== TASK TO CARRY OUT ==
Print the entries below in their entirety, exactly as they are written.

==== DATA TO USE ====

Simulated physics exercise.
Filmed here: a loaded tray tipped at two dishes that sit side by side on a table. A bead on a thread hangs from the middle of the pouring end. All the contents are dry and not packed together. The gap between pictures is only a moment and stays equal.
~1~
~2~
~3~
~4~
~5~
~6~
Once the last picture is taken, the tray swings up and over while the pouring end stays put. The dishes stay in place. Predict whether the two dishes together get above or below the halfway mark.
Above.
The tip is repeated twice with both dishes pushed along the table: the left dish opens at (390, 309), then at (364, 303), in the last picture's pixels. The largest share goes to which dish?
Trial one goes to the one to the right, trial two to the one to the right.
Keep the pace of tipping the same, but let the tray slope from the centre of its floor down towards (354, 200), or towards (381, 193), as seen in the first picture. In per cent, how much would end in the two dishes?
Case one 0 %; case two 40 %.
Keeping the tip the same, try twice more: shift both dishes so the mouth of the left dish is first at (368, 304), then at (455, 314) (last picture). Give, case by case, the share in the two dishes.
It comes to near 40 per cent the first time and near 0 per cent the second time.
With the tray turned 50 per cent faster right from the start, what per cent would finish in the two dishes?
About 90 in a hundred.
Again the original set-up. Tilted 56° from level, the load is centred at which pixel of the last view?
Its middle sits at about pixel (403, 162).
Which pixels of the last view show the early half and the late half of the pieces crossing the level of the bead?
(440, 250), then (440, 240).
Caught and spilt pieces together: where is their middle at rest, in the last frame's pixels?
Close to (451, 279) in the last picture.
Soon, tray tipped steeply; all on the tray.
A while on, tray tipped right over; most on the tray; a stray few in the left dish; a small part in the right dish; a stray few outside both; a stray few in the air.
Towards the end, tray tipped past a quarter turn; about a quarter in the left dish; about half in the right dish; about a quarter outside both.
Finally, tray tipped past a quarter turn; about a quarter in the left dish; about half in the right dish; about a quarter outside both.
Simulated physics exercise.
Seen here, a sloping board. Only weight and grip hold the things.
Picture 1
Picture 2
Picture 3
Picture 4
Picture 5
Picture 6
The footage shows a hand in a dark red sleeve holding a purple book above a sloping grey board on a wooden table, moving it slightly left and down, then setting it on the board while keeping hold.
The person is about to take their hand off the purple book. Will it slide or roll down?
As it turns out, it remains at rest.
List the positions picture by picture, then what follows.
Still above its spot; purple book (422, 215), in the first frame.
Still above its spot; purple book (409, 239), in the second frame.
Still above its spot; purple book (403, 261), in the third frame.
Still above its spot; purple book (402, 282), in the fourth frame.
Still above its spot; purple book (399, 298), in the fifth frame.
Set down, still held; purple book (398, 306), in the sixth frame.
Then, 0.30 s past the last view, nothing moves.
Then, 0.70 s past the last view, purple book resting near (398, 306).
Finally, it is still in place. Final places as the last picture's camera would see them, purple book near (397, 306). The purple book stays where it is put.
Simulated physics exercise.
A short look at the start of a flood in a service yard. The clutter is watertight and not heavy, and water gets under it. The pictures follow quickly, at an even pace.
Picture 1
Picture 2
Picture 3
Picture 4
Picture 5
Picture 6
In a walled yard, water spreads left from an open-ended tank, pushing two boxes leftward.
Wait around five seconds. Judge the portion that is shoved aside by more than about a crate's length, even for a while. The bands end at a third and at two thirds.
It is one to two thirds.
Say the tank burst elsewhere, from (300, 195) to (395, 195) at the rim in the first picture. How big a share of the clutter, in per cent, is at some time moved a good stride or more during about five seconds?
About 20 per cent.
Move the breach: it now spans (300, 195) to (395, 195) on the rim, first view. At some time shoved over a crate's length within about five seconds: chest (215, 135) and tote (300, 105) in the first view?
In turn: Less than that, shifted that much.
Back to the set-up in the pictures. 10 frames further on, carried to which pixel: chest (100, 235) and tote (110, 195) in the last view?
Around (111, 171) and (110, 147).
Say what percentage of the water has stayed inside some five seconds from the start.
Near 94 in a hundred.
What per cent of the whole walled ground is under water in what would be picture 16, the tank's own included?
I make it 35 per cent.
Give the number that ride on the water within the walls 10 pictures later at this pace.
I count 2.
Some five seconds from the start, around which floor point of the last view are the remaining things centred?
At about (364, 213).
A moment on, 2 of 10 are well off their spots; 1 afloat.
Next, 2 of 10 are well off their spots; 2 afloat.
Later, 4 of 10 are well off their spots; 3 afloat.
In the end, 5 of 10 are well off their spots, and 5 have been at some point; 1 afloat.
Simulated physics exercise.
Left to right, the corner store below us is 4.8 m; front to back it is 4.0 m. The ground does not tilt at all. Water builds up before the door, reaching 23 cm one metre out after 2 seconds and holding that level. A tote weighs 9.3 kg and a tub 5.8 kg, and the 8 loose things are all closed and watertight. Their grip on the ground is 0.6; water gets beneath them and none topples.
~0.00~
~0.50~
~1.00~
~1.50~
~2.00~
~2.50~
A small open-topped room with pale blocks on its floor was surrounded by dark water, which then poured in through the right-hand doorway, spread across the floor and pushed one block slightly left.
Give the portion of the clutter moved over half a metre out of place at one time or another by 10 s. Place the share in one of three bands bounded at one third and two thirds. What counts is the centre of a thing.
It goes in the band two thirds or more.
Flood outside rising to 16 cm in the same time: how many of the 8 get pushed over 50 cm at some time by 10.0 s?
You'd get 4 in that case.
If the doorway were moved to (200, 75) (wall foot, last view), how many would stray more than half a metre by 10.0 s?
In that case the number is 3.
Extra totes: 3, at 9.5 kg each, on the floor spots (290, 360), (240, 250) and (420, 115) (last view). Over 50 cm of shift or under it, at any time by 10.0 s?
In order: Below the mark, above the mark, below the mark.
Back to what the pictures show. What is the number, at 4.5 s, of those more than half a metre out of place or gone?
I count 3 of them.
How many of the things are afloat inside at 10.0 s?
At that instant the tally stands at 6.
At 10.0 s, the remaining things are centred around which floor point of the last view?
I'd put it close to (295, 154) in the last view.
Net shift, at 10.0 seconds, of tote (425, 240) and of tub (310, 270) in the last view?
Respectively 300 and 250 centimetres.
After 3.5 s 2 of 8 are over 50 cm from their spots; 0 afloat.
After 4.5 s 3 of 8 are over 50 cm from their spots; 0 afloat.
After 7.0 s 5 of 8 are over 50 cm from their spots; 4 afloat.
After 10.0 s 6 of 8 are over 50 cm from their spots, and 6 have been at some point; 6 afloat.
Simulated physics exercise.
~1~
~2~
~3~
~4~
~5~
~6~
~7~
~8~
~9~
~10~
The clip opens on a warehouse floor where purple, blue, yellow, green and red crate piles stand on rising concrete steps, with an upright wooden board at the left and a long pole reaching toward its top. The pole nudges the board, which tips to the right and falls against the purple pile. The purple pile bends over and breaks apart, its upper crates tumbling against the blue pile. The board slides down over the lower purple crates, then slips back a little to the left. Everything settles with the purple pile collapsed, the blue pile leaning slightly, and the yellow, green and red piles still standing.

====

== RESPONSE TO THE TASK ==
Simulated physics exercise.
Filmed here: a loaded tray tipped at two dishes that sit side by side on a table. A bead on a thread hangs from the middle of the pouring end. All the contents are dry and not packed together. The gap between pictures is only a moment and stays equal.
~1~
~2~
~3~
~4~
~5~
~6~
Once the last picture is taken, the tray swings up and over while the pouring end stays put. The dishes stay in place. Predict whether the two dishes together get above or below the halfway mark.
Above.
The tip is repeated twice with both dishes pushed along the table: the left dish opens at (390, 309), then at (364, 303), in the last picture's pixels. The largest share goes to which dish?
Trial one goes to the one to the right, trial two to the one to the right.
Keep the pace of tipping the same, but let the tray slope from the centre of its floor down towards (354, 200), or towards (381, 193), as seen in the first picture. In per cent, how much would end in the two dishes?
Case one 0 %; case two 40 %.
Keeping the tip the same, try twice more: shift both dishes so the mouth of the left dish is first at (368, 304), then at (455, 314) (last picture). Give, case by case, the share in the two dishes.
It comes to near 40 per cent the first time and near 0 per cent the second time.
With the tray turned 50 per cent faster right from the start, what per cent would finish in the two dishes?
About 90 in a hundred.
Again the original set-up. Tilted 56° from level, the load is centred at which pixel of the last view?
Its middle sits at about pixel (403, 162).
Which pixels of the last view show the early half and the late half of the pieces crossing the level of the bead?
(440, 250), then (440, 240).
Caught and spilt pieces together: where is their middle at rest, in the last frame's pixels?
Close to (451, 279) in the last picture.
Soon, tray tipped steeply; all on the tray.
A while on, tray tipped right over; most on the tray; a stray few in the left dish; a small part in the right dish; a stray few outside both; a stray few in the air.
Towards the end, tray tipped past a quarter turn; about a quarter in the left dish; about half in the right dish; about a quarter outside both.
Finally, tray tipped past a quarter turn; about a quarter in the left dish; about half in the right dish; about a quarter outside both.
Simulated physics exercise.
Seen here, a sloping board. Only weight and grip hold the things.
Picture 1
Picture 2
Picture 3
Picture 4
Picture 5
Picture 6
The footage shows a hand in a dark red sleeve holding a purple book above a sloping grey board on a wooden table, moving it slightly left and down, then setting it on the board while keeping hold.
The person is about to take their hand off the purple book. Will it slide or roll down?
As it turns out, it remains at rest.
List the positions picture by picture, then what follows.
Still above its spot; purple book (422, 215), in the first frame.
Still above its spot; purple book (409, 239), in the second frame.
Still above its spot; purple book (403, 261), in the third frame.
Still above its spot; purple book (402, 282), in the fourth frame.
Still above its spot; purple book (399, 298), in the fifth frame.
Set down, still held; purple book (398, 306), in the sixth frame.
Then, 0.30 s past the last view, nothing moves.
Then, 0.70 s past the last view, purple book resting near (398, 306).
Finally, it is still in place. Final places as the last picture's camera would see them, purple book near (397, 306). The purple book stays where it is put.
Simulated physics exercise.
A short look at the start of a flood in a service yard. The clutter is watertight and not heavy, and water gets under it. The pictures follow quickly, at an even pace.
Picture 1
Picture 2
Picture 3
Picture 4
Picture 5
Picture 6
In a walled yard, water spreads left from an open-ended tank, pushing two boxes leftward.
Wait around five seconds. Judge the portion that is shoved aside by more than about a crate's length, even for a while. The bands end at a third and at two thirds.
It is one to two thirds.
Say the tank burst elsewhere, from (300, 195) to (395, 195) at the rim in the first picture. How big a share of the clutter, in per cent, is at some time moved a good stride or more during about five seconds?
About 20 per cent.
Move the breach: it now spans (300, 195) to (395, 195) on the rim, first view. At some time shoved over a crate's length within about five seconds: chest (215, 135) and tote (300, 105) in the first view?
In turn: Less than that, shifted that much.
Back to the set-up in the pictures. 10 frames further on, carried to which pixel: chest (100, 235) and tote (110, 195) in the last view?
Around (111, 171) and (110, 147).
Say what percentage of the water has stayed inside some five seconds from the start.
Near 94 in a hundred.
What per cent of the whole walled ground is under water in what would be picture 16, the tank's own included?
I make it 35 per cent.
Give the number that ride on the water within the walls 10 pictures later at this pace.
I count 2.
Some five seconds from the start, around which floor point of the last view are the remaining things centred?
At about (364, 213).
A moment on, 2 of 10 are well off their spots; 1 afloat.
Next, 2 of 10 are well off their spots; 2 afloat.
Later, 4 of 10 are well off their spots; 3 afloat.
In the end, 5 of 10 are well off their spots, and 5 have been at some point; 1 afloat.
Simulated physics exercise.
Left to right, the corner store below us is 4.8 m; front to back it is 4.0 m. The ground does not tilt at all. Water builds up before the door, reaching 23 cm one metre out after 2 seconds and holding that level. A tote weighs 9.3 kg and a tub 5.8 kg, and the 8 loose things are all closed and watertight. Their grip on the ground is 0.6; water gets beneath them and none topples.
~0.00~
~0.50~
~1.00~
~1.50~
~2.00~
~2.50~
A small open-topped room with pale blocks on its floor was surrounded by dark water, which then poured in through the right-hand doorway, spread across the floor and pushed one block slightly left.
Give the portion of the clutter moved over half a metre out of place at one time or another by 10 s. Place the share in one of three bands bounded at one third and two thirds. What counts is the centre of a thing.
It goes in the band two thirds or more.
Flood outside rising to 16 cm in the same time: how many of the 8 get pushed over 50 cm at some time by 10.0 s?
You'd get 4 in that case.
If the doorway were moved to (200, 75) (wall foot, last view), how many would stray more than half a metre by 10.0 s?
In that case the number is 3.
Extra totes: 3, at 9.5 kg each, on the floor spots (290, 360), (240, 250) and (420, 115) (last view). Over 50 cm of shift or under it, at any time by 10.0 s?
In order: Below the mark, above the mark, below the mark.
Back to what the pictures show. What is the number, at 4.5 s, of those more than half a metre out of place or gone?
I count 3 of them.
How many of the things are afloat inside at 10.0 s?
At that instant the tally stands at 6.
At 10.0 s, the remaining things are centred around which floor point of the last view?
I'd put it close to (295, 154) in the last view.
Net shift, at 10.0 seconds, of tote (425, 240) and of tub (310, 270) in the last view?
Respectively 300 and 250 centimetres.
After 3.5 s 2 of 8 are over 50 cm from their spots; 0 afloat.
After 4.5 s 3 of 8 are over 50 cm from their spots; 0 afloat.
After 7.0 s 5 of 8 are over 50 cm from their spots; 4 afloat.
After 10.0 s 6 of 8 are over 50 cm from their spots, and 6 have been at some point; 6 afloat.
Simulated physics exercise.
~1~
~2~
~3~
~4~
~5~
~6~
~7~
~8~
~9~
~10~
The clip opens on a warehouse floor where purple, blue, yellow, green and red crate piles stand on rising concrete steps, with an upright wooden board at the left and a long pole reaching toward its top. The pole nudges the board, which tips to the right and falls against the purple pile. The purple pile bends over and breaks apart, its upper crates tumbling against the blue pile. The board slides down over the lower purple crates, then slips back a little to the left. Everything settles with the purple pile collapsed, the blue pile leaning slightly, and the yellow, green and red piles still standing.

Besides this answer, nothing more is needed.